REQUEST: Read the lines below and count those that have the word "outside". Respond with the number only.
======
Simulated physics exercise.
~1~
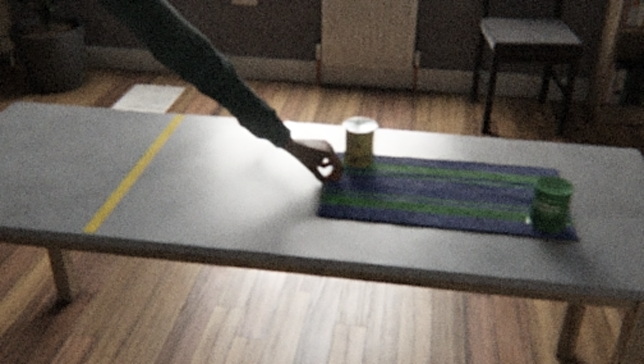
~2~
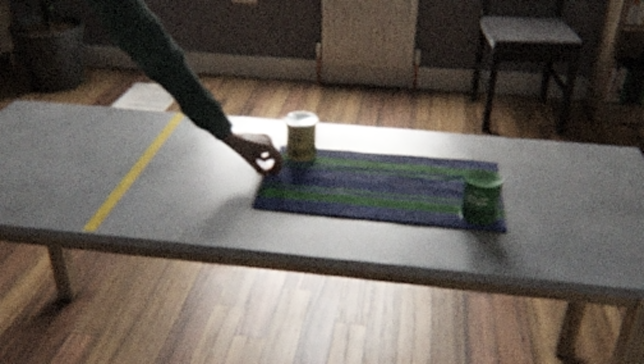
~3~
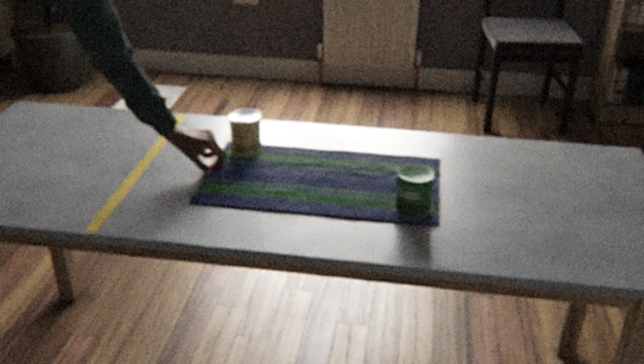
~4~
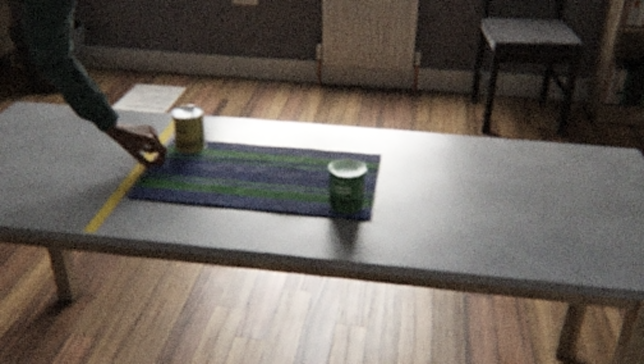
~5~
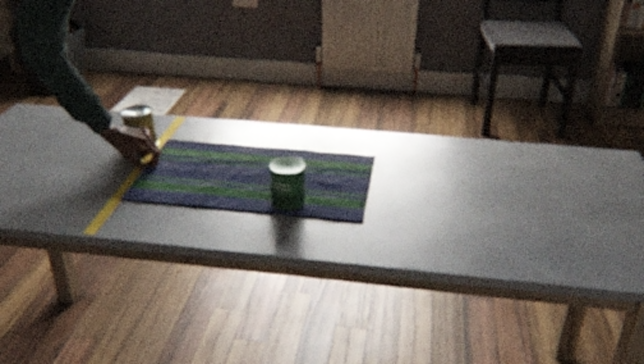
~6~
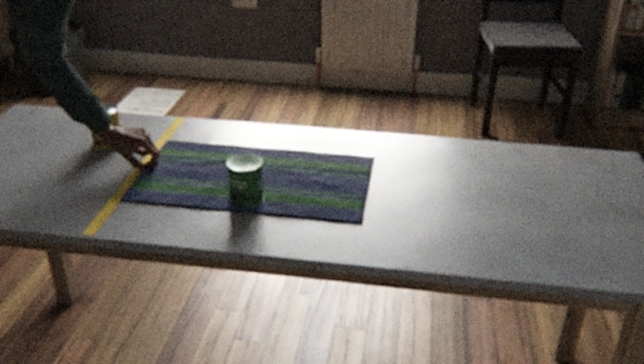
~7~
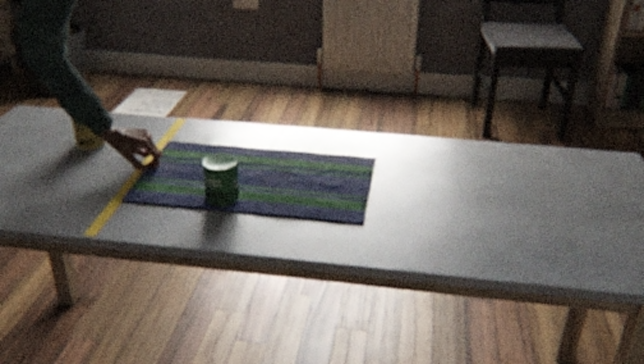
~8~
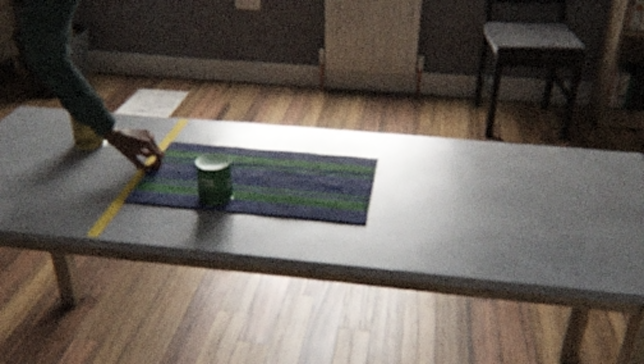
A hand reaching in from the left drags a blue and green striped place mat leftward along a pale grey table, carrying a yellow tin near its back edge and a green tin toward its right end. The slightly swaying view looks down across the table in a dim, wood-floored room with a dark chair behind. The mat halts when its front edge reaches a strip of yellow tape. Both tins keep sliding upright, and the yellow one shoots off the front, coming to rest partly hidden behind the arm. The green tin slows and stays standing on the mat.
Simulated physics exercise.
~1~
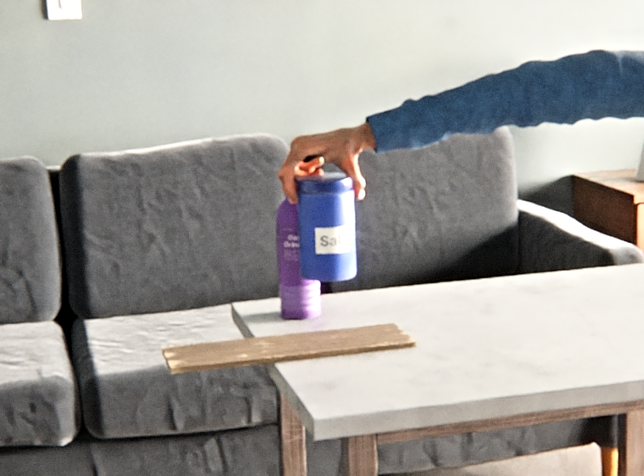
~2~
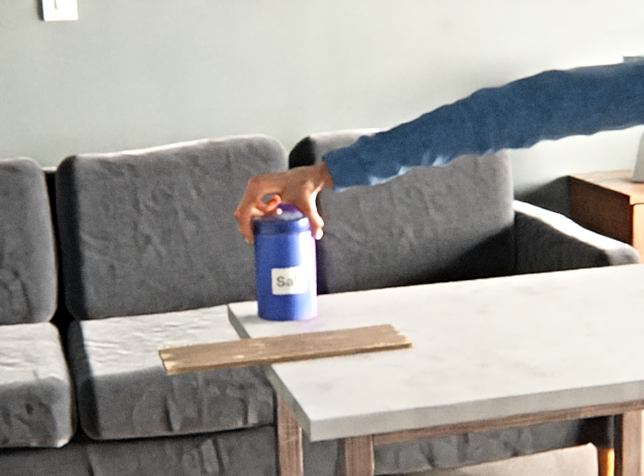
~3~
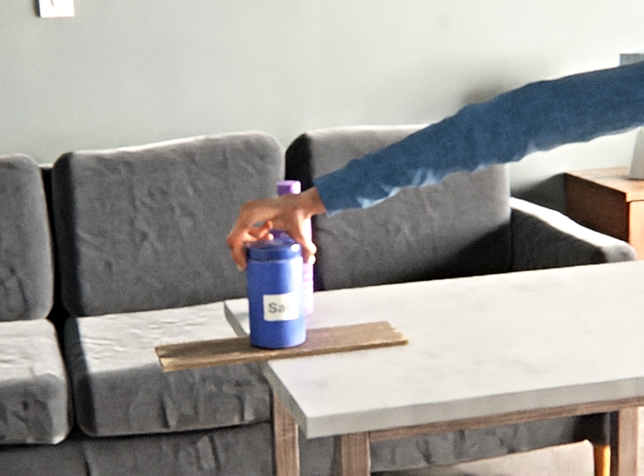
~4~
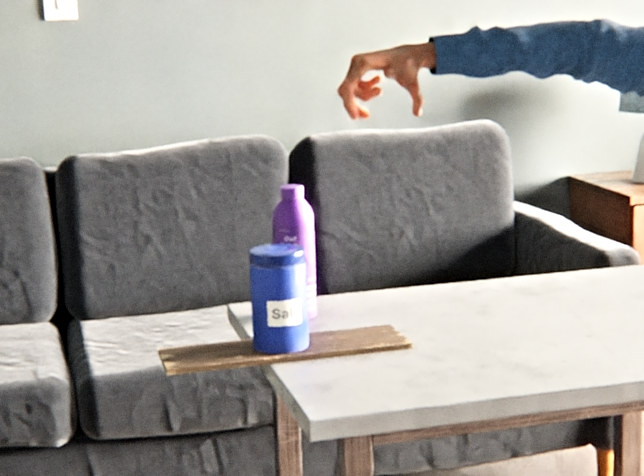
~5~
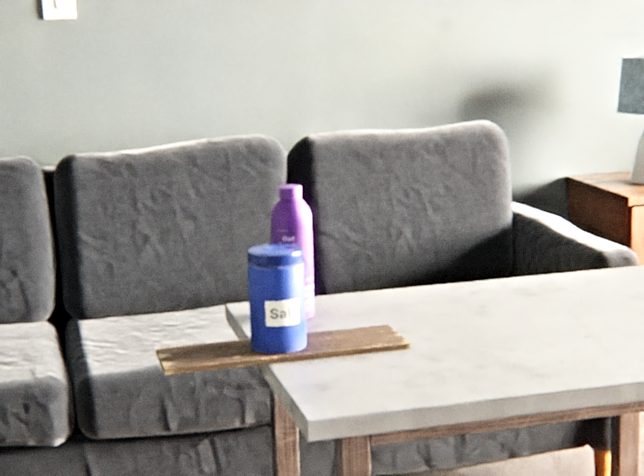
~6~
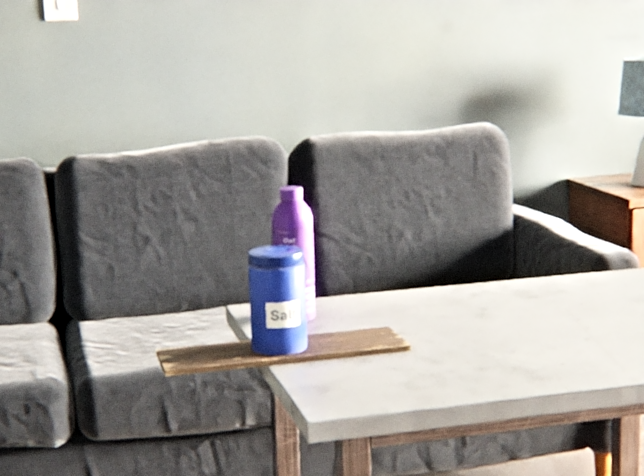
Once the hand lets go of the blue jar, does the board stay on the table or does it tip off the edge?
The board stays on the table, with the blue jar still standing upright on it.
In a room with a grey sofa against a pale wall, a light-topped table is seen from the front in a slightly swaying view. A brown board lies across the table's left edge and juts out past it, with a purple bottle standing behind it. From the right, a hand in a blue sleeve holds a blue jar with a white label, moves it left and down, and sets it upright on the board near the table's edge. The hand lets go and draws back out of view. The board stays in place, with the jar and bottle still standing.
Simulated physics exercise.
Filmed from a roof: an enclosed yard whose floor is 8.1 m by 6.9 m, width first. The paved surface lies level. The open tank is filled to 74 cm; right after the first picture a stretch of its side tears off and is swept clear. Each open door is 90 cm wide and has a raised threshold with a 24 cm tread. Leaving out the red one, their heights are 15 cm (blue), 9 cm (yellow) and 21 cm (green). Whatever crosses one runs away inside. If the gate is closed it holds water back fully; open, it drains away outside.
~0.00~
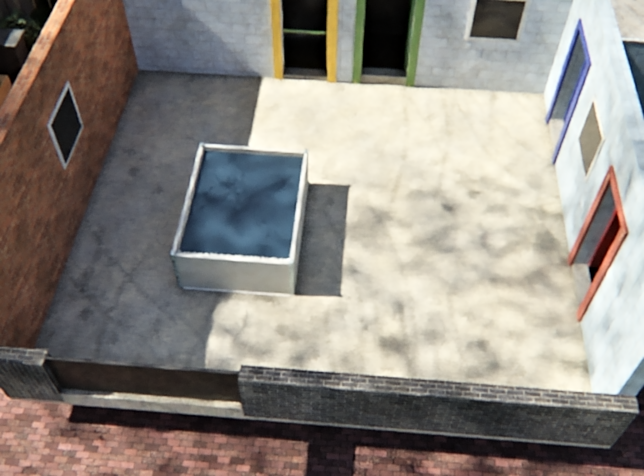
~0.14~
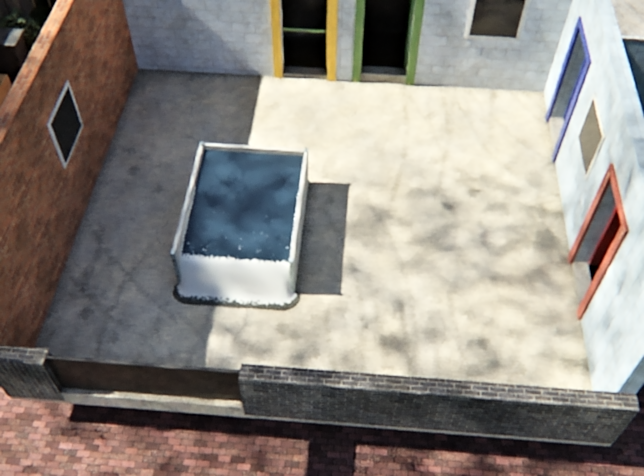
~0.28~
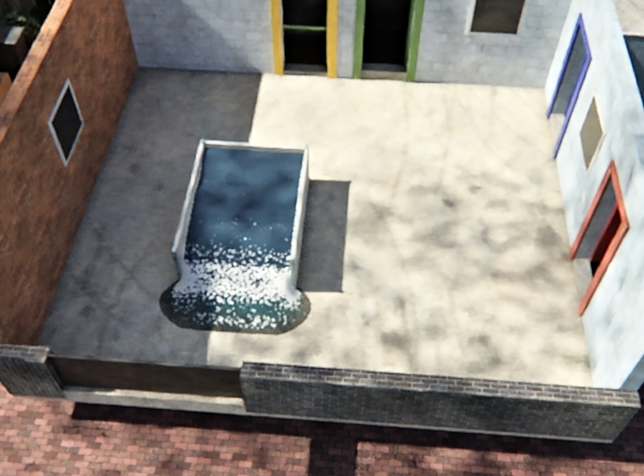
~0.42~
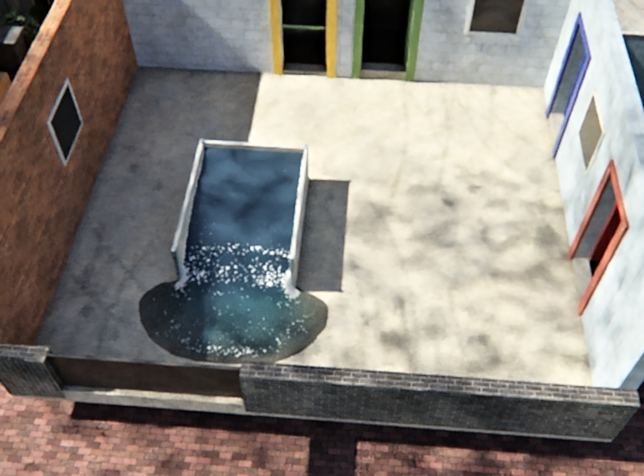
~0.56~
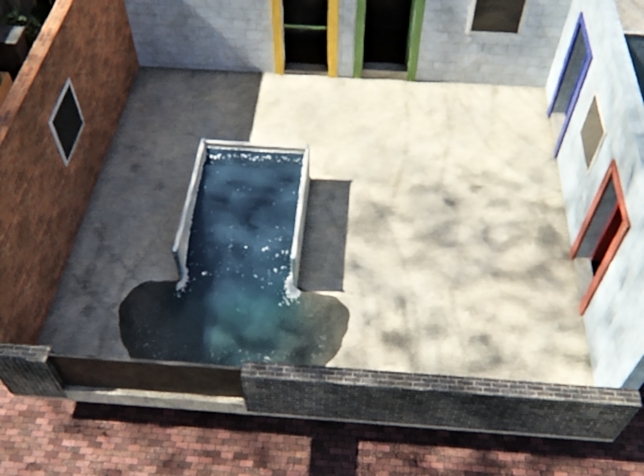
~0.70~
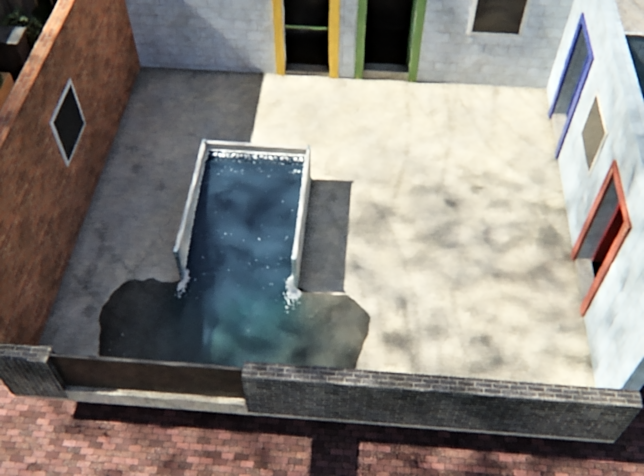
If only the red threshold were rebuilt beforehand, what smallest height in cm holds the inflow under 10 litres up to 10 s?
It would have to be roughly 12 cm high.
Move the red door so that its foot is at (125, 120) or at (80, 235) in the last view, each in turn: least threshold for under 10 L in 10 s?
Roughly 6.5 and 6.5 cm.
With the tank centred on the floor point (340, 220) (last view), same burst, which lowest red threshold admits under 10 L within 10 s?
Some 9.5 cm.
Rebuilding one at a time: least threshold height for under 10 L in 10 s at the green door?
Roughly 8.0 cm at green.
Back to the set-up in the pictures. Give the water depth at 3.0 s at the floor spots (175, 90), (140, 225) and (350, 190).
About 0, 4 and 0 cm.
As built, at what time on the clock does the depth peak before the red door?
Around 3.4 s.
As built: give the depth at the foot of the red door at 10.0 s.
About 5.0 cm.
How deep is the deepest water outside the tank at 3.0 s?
======
WRITTEN ANSWER: 2